• **Dataset records**
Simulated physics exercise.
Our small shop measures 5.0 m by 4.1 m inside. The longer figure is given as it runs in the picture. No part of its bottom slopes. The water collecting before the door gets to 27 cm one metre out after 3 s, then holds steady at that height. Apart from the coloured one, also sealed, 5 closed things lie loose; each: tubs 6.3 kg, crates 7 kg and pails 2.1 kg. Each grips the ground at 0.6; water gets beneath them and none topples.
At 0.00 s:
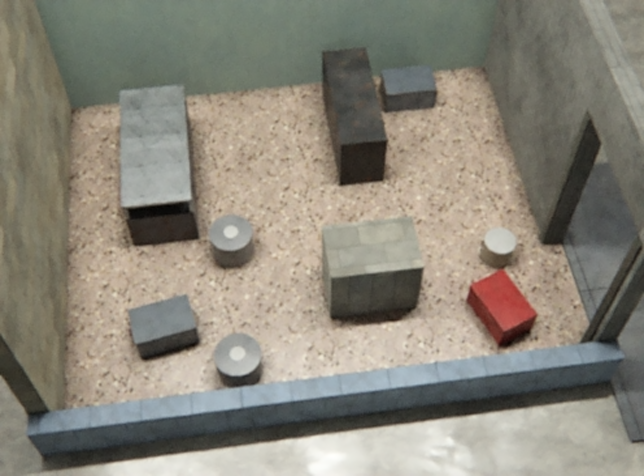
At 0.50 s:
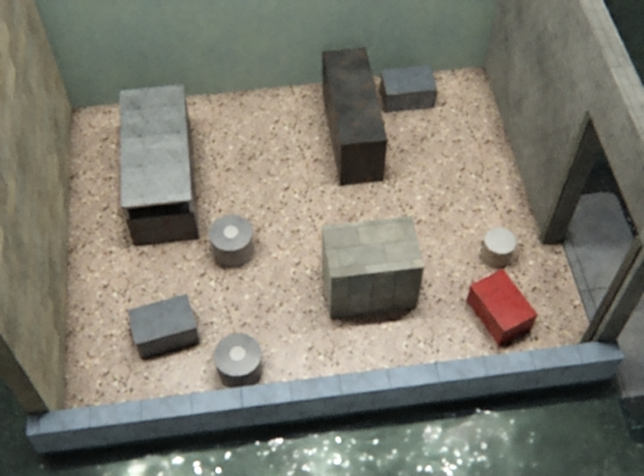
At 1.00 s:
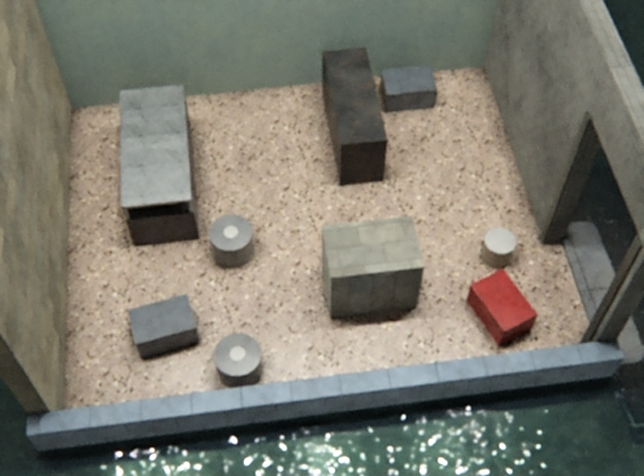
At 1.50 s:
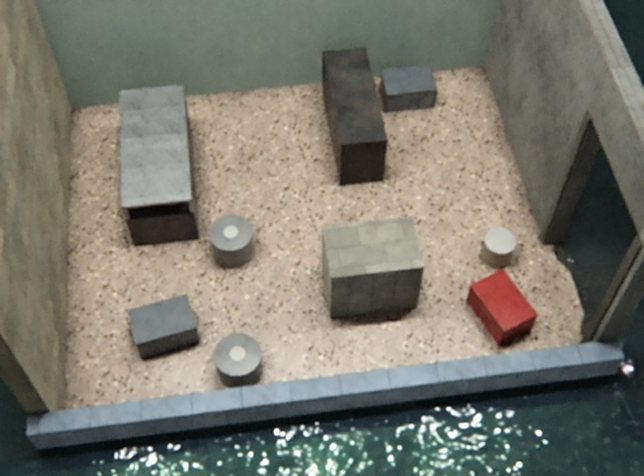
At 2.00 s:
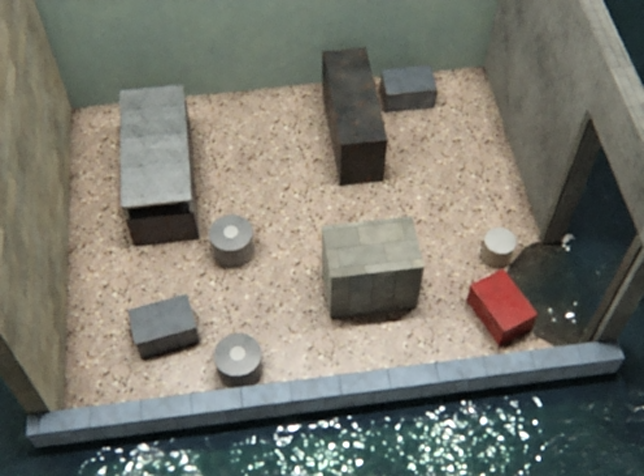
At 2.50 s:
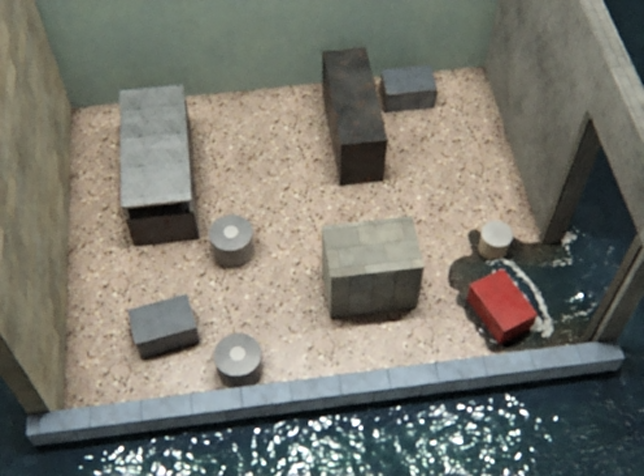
In this clip, dark water spreads outside a small walled room holding crates, round pails and larger blocks, then enters through the doorway at right and surrounds the red crate, while most objects stay still.
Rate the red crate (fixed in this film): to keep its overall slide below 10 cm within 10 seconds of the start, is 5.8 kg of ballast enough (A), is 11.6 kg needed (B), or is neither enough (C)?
C.
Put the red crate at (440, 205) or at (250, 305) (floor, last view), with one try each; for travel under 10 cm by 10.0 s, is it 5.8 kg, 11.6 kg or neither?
Result, try 1: Both fail; try 2: Both fail.
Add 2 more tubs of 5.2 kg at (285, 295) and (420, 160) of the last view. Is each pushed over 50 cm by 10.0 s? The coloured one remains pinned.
In that order: Under, past it.
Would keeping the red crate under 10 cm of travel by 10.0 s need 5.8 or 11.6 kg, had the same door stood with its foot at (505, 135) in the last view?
Result: Nothing offered works.
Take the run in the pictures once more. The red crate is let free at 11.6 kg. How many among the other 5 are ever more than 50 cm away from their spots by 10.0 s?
That adds up to 5.
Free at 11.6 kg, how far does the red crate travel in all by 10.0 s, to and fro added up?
Total path: Around 500 cm.
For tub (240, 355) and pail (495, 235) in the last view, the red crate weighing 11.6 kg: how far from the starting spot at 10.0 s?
200 cm and 80 cm respectively.
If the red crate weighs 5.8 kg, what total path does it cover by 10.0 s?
Path length near 500 cm.
After 3.5 s the red crate would be 126 cm from its start with 5.8 kg and 123 cm from its start with 11.6 kg; 5 cm of water round it then.
After 4.5 s the red crate would be 259 cm from its start with 5.8 kg and 255 cm from its start with 11.6 kg; 7 cm of water round it then.
After 7.0 s the red crate would be 397 cm from its start with 5.8 kg and 391 cm from its start with 11.6 kg; 11 cm of water round it then.
After 10.0 s the red crate would be 402 cm from its start with 5.8 kg and 391 cm from its start with 11.6 kg; 11 cm of water round it then.
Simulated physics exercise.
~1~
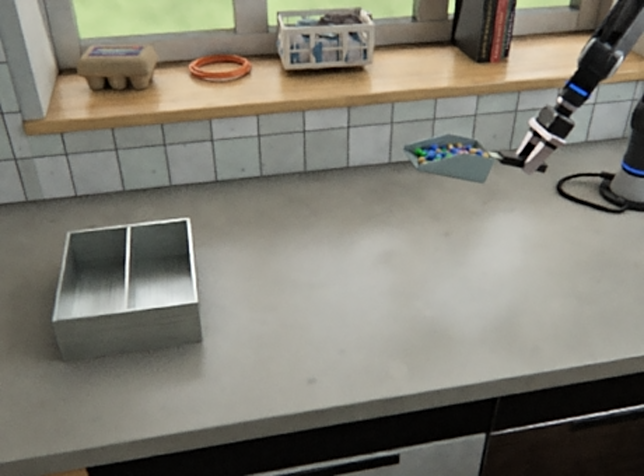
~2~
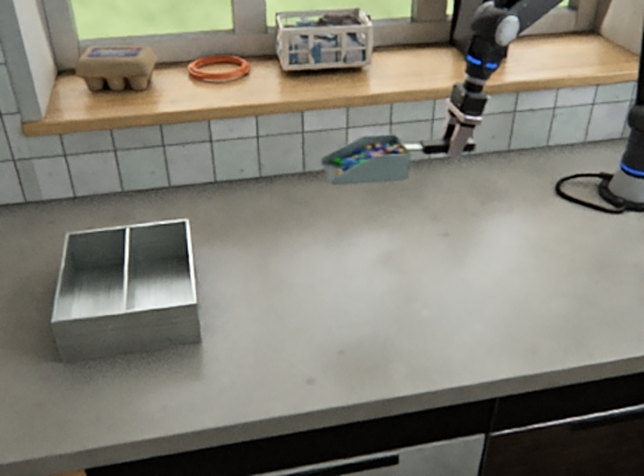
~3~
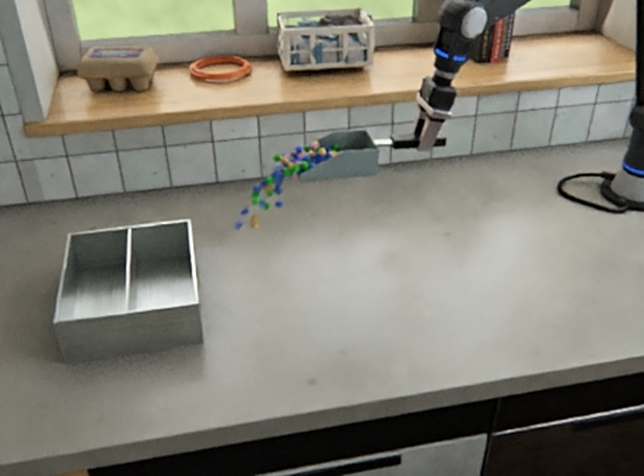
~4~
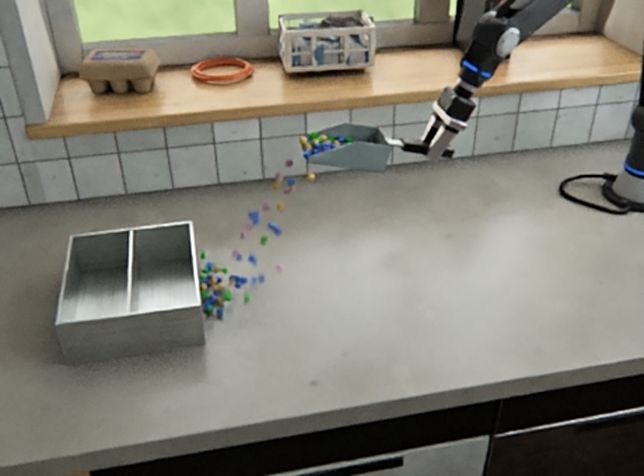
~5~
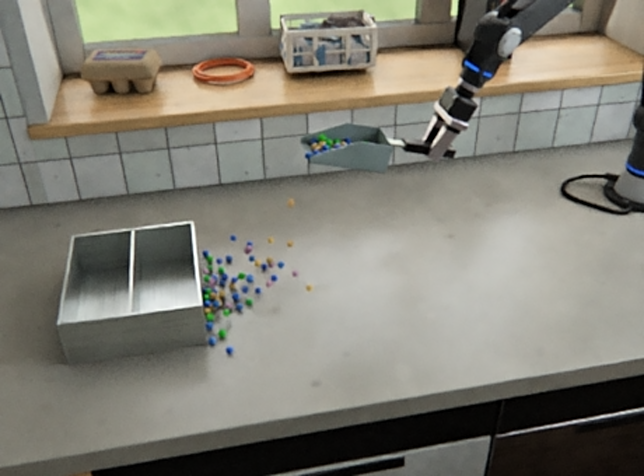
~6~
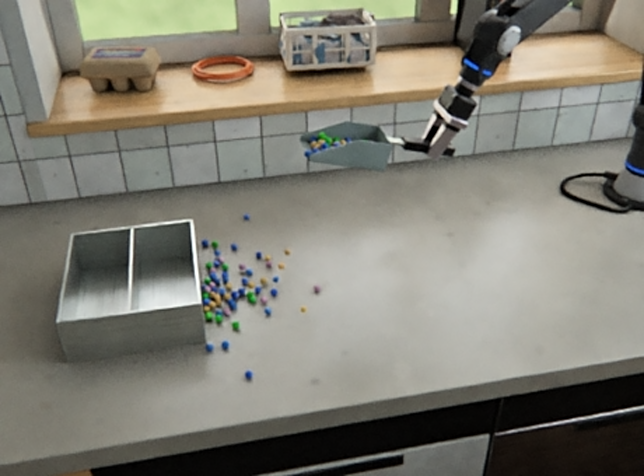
At the start, a robot arm at the right holds a grey scoop of small colourful sweets above a counter, with an open two-part metal bin at the left. The arm carries the scoop left towards the bin, stopping well short of it. Sweets stream over the scoop's front edge and fall in an arc. The arm draws the scoop back slightly and tips its front up, while the last falling pieces land beside the bin. They scatter across the counter against its right side, and the scoop hangs still with many sweets inside, the bin empty.
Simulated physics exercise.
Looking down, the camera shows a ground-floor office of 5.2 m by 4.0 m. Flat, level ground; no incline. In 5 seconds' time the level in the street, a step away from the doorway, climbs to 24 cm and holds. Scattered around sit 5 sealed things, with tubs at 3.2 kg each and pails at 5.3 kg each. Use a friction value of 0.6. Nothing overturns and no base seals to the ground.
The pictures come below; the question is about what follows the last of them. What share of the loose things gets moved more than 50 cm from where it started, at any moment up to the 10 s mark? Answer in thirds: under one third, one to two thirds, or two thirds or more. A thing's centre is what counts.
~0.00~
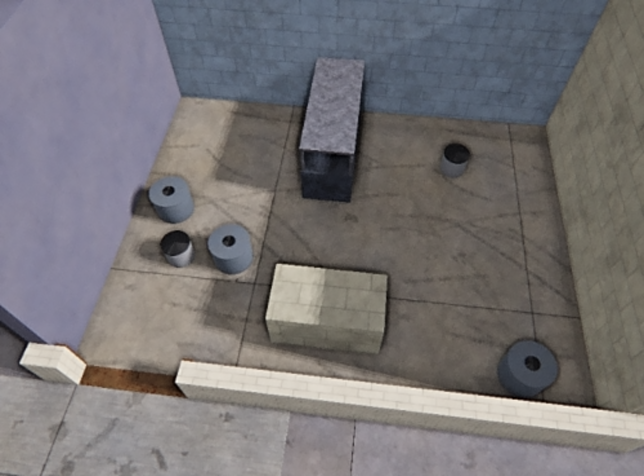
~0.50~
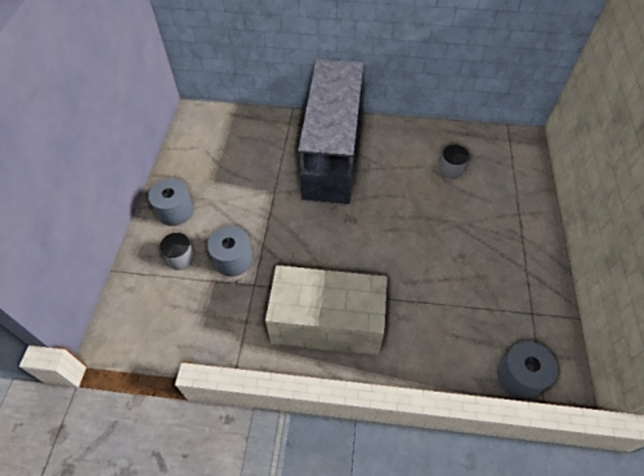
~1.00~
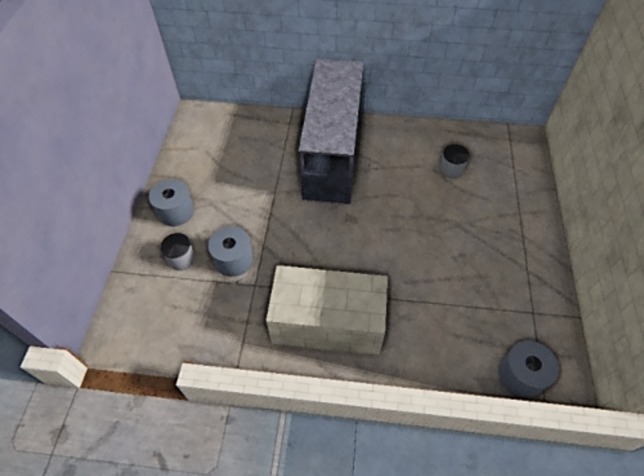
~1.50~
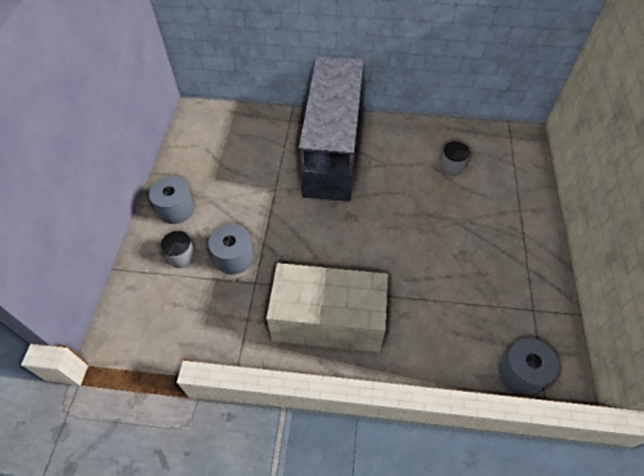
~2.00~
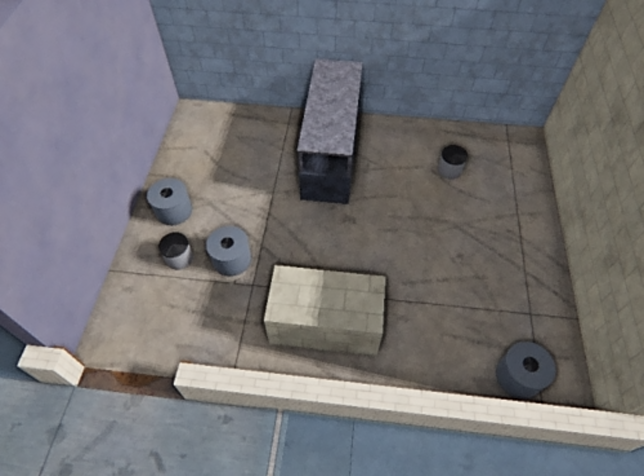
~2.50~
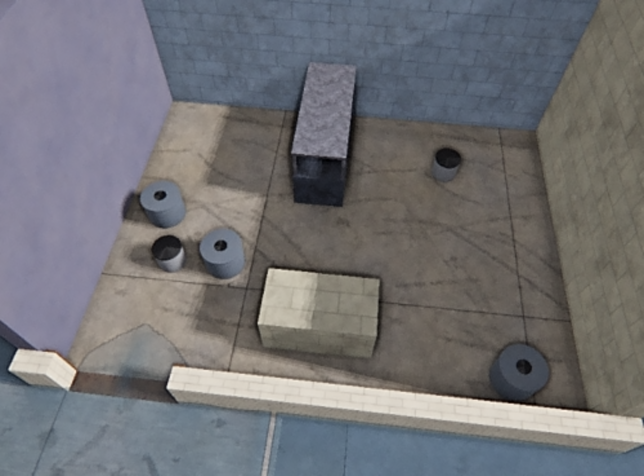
The share is one to two thirds.
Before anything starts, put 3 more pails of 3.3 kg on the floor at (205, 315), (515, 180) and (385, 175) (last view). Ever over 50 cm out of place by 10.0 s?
In order: Above the mark, below the mark, below the mark.
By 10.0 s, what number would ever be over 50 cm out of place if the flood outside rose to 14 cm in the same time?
3.
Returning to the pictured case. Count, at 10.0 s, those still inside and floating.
Count at that moment: 2.
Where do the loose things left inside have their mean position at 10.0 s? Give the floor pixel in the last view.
Close to pixel (379, 221).
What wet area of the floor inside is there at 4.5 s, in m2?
The covered patch comes to about 5.0 m2.
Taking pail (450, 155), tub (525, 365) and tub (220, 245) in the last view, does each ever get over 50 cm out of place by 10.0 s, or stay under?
Taking them in that order, the first is within the limit, the second within the limit and the third beyond the limit.
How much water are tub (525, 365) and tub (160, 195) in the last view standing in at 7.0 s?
Some 0 cm at the first, some 9 cm at the second.
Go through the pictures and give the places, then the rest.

• **GIVEN PROBLEM**
Without including the pictures, reproduce all entries exactly.

• **RESULT FOR THIS EXERCISE**
Simulated physics exercise.
Our small shop measures 5.0 m by 4.1 m inside. The longer figure is given as it runs in the picture. No part of its bottom slopes. The water collecting before the door gets to 27 cm one metre out after 3 s, then holds steady at that height. Apart from the coloured one, also sealed, 5 closed things lie loose; each: tubs 6.3 kg, crates 7 kg and pails 2.1 kg. Each grips the ground at 0.6; water gets beneath them and none topples.
At 0.00 s:
At 0.50 s:
At 1.00 s:
At 1.50 s:
At 2.00 s:
At 2.50 s:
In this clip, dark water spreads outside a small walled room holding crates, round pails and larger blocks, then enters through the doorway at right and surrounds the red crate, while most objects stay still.
Rate the red crate (fixed in this film): to keep its overall slide below 10 cm within 10 seconds of the start, is 5.8 kg of ballast enough (A), is 11.6 kg needed (B), or is neither enough (C)?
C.
Put the red crate at (440, 205) or at (250, 305) (floor, last view), with one try each; for travel under 10 cm by 10.0 s, is it 5.8 kg, 11.6 kg or neither?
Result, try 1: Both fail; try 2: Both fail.
Add 2 more tubs of 5.2 kg at (285, 295) and (420, 160) of the last view. Is each pushed over 50 cm by 10.0 s? The coloured one remains pinned.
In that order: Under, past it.
Would keeping the red crate under 10 cm of travel by 10.0 s need 5.8 or 11.6 kg, had the same door stood with its foot at (505, 135) in the last view?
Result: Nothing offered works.
Take the run in the pictures once more. The red crate is let free at 11.6 kg. How many among the other 5 are ever more than 50 cm away from their spots by 10.0 s?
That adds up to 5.
Free at 11.6 kg, how far does the red crate travel in all by 10.0 s, to and fro added up?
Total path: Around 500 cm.
For tub (240, 355) and pail (495, 235) in the last view, the red crate weighing 11.6 kg: how far from the starting spot at 10.0 s?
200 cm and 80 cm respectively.
If the red crate weighs 5.8 kg, what total path does it cover by 10.0 s?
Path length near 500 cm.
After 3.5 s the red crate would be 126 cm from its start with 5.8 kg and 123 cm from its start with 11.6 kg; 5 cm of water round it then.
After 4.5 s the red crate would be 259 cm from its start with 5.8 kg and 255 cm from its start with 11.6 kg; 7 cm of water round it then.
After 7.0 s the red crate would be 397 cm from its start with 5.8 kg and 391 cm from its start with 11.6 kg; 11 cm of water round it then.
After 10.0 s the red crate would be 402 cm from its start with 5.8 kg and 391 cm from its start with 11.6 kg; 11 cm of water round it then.
Simulated physics exercise.
~1~
~2~
~3~
~4~
~5~
~6~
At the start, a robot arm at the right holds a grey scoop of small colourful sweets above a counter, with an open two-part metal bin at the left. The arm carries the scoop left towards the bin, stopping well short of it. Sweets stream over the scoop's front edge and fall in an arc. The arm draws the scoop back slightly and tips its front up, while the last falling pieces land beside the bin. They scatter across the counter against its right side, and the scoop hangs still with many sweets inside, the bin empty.
Simulated physics exercise.
Looking down, the camera shows a ground-floor office of 5.2 m by 4.0 m. Flat, level ground; no incline. In 5 seconds' time the level in the street, a step away from the doorway, climbs to 24 cm and holds. Scattered around sit 5 sealed things, with tubs at 3.2 kg each and pails at 5.3 kg each. Use a friction value of 0.6. Nothing overturns and no base seals to the ground.
The pictures come below; the question is about what follows the last of them. What share of the loose things gets moved more than 50 cm from where it started, at any moment up to the 10 s mark? Answer in thirds: under one third, one to two thirds, or two thirds or more. A thing's centre is what counts.
~0.00~
~0.50~
~1.00~
~1.50~
~2.00~
~2.50~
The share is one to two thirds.
Before anything starts, put 3 more pails of 3.3 kg on the floor at (205, 315), (515, 180) and (385, 175) (last view). Ever over 50 cm out of place by 10.0 s?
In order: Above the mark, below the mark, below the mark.
By 10.0 s, what number would ever be over 50 cm out of place if the flood outside rose to 14 cm in the same time?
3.
Returning to the pictured case. Count, at 10.0 s, those still inside and floating.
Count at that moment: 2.
Where do the loose things left inside have their mean position at 10.0 s? Give the floor pixel in the last view.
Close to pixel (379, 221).
What wet area of the floor inside is there at 4.5 s, in m2?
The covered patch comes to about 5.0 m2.
Taking pail (450, 155), tub (525, 365) and tub (220, 245) in the last view, does each ever get over 50 cm out of place by 10.0 s, or stay under?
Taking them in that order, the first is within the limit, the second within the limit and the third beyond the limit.
How much water are tub (525, 365) and tub (160, 195) in the last view standing in at 7.0 s?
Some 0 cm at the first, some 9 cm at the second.
Go through the pictures and give the places, then the rest.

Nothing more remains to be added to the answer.